Task goal:
Transcribe the records below exactly as they appear.

Task inputs:
|---|

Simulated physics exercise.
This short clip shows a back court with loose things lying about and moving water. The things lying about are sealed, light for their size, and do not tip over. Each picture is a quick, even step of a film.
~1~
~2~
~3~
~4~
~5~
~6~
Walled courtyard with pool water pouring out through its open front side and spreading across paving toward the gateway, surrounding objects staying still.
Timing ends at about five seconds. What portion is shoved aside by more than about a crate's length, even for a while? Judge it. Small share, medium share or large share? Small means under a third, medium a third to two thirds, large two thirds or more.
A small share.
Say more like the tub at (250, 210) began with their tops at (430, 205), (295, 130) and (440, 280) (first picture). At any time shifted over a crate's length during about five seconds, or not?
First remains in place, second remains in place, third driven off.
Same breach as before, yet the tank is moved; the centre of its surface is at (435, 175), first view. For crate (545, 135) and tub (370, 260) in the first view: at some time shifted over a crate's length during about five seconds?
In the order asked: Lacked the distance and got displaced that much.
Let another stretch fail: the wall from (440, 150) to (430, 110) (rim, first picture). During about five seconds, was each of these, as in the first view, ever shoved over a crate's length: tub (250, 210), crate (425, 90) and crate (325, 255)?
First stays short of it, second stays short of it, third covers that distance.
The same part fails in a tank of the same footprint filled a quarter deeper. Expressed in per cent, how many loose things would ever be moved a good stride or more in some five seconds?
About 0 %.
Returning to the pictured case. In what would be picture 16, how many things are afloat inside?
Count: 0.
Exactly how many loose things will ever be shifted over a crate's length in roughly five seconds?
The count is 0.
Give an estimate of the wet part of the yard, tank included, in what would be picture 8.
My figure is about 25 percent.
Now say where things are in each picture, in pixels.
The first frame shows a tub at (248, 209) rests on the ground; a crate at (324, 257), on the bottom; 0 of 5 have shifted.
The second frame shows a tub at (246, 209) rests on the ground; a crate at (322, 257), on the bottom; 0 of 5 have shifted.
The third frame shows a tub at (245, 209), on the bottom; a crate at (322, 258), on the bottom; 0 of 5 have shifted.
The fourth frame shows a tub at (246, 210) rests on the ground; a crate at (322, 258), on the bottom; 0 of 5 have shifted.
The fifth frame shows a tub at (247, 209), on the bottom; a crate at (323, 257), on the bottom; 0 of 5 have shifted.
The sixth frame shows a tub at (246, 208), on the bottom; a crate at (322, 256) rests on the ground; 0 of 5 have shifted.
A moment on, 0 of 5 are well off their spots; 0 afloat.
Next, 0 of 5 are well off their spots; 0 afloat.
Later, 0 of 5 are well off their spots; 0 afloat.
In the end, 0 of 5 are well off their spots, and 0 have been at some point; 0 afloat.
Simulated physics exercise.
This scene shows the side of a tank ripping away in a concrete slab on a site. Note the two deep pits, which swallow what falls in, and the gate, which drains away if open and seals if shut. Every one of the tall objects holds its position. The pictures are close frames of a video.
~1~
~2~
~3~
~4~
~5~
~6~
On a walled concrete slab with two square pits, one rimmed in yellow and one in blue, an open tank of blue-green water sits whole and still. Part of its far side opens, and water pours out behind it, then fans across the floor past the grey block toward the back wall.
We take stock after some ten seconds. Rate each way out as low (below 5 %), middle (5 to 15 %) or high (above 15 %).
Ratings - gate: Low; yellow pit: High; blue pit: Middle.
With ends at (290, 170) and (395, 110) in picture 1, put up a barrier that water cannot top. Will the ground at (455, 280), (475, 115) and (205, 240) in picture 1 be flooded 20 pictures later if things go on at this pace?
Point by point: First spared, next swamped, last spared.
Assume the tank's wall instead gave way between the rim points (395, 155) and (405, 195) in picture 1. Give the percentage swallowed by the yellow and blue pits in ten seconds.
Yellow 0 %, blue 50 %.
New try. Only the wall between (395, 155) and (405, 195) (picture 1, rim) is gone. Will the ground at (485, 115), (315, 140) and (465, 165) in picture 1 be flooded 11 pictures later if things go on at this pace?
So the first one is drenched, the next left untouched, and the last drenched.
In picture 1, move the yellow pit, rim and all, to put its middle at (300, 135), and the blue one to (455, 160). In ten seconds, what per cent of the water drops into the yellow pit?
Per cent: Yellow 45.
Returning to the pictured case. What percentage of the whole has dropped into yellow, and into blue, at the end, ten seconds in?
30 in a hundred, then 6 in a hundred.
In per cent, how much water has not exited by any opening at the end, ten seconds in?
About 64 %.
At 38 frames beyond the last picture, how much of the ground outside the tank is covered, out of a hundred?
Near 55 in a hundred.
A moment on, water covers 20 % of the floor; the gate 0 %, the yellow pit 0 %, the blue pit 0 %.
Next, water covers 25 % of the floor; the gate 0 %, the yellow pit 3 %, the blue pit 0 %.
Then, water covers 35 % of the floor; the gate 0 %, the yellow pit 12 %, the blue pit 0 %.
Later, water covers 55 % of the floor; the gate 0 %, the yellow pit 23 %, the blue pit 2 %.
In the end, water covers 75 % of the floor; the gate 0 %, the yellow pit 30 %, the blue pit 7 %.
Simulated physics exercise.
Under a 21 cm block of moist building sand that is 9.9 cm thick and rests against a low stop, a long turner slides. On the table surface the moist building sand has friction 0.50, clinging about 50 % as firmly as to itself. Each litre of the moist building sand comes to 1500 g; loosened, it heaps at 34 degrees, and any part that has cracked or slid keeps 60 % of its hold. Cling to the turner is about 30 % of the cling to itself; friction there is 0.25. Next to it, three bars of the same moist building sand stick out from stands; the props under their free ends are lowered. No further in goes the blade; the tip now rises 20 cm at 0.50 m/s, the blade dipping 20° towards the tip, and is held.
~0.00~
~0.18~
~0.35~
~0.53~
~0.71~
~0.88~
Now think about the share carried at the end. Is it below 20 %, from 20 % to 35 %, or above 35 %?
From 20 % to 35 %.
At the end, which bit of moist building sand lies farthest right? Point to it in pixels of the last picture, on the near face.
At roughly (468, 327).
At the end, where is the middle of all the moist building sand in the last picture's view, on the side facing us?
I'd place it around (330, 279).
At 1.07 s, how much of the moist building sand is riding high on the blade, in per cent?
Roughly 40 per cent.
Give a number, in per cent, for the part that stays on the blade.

|---|

Result of this exercise:
Simulated physics exercise.
This short clip shows a back court with loose things lying about and moving water. The things lying about are sealed, light for their size, and do not tip over. Each picture is a quick, even step of a film.
~1~
~2~
~3~
~4~
~5~
~6~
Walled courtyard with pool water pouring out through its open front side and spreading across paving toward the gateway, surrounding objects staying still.
Timing ends at about five seconds. What portion is shoved aside by more than about a crate's length, even for a while? Judge it. Small share, medium share or large share? Small means under a third, medium a third to two thirds, large two thirds or more.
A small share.
Say more like the tub at (250, 210) began with their tops at (430, 205), (295, 130) and (440, 280) (first picture). At any time shifted over a crate's length during about five seconds, or not?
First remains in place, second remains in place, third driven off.
Same breach as before, yet the tank is moved; the centre of its surface is at (435, 175), first view. For crate (545, 135) and tub (370, 260) in the first view: at some time shifted over a crate's length during about five seconds?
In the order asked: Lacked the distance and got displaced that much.
Let another stretch fail: the wall from (440, 150) to (430, 110) (rim, first picture). During about five seconds, was each of these, as in the first view, ever shoved over a crate's length: tub (250, 210), crate (425, 90) and crate (325, 255)?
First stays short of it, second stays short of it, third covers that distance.
The same part fails in a tank of the same footprint filled a quarter deeper. Expressed in per cent, how many loose things would ever be moved a good stride or more in some five seconds?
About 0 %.
Returning to the pictured case. In what would be picture 16, how many things are afloat inside?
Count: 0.
Exactly how many loose things will ever be shifted over a crate's length in roughly five seconds?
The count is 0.
Give an estimate of the wet part of the yard, tank included, in what would be picture 8.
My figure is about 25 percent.
Now say where things are in each picture, in pixels.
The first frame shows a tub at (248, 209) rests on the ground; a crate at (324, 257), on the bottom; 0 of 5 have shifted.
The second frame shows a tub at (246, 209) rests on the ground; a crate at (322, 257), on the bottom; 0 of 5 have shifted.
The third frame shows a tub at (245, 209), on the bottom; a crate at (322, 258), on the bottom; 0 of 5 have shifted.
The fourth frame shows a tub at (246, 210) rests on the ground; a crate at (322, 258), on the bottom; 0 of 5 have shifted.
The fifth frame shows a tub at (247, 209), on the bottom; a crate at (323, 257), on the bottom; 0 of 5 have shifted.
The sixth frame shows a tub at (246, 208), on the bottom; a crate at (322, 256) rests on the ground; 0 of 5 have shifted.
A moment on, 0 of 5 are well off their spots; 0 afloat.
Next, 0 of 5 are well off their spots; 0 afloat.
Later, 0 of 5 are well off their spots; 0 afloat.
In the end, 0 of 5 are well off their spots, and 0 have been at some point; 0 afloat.
Simulated physics exercise.
This scene shows the side of a tank ripping away in a concrete slab on a site. Note the two deep pits, which swallow what falls in, and the gate, which drains away if open and seals if shut. Every one of the tall objects holds its position. The pictures are close frames of a video.
~1~
~2~
~3~
~4~
~5~
~6~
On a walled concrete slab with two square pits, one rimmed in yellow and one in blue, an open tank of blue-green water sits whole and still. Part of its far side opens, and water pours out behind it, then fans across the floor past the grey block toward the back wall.
We take stock after some ten seconds. Rate each way out as low (below 5 %), middle (5 to 15 %) or high (above 15 %).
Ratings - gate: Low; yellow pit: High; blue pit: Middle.
With ends at (290, 170) and (395, 110) in picture 1, put up a barrier that water cannot top. Will the ground at (455, 280), (475, 115) and (205, 240) in picture 1 be flooded 20 pictures later if things go on at this pace?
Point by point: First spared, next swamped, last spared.
Assume the tank's wall instead gave way between the rim points (395, 155) and (405, 195) in picture 1. Give the percentage swallowed by the yellow and blue pits in ten seconds.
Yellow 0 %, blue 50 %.
New try. Only the wall between (395, 155) and (405, 195) (picture 1, rim) is gone. Will the ground at (485, 115), (315, 140) and (465, 165) in picture 1 be flooded 11 pictures later if things go on at this pace?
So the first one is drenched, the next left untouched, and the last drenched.
In picture 1, move the yellow pit, rim and all, to put its middle at (300, 135), and the blue one to (455, 160). In ten seconds, what per cent of the water drops into the yellow pit?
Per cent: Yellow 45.
Returning to the pictured case. What percentage of the whole has dropped into yellow, and into blue, at the end, ten seconds in?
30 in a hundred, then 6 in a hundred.
In per cent, how much water has not exited by any opening at the end, ten seconds in?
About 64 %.
At 38 frames beyond the last picture, how much of the ground outside the tank is covered, out of a hundred?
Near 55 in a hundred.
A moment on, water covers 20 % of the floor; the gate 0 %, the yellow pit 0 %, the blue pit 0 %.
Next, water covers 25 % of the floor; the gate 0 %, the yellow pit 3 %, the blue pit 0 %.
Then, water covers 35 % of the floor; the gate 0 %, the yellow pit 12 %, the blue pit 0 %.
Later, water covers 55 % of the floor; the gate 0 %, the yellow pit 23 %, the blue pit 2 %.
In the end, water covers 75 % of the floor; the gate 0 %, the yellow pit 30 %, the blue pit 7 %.
Simulated physics exercise.
Under a 21 cm block of moist building sand that is 9.9 cm thick and rests against a low stop, a long turner slides. On the table surface the moist building sand has friction 0.50, clinging about 50 % as firmly as to itself. Each litre of the moist building sand comes to 1500 g; loosened, it heaps at 34 degrees, and any part that has cracked or slid keeps 60 % of its hold. Cling to the turner is about 30 % of the cling to itself; friction there is 0.25. Next to it, three bars of the same moist building sand stick out from stands; the props under their free ends are lowered. No further in goes the blade; the tip now rises 20 cm at 0.50 m/s, the blade dipping 20° towards the tip, and is held.
~0.00~
~0.18~
~0.35~
~0.53~
~0.71~
~0.88~
Now think about the share carried at the end. Is it below 20 %, from 20 % to 35 %, or above 35 %?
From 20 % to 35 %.
At the end, which bit of moist building sand lies farthest right? Point to it in pixels of the last picture, on the near face.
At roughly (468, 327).
At the end, where is the middle of all the moist building sand in the last picture's view, on the side facing us?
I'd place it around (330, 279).
At 1.07 s, how much of the moist building sand is riding high on the blade, in per cent?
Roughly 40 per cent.
Give a number, in per cent, for the part that stays on the blade.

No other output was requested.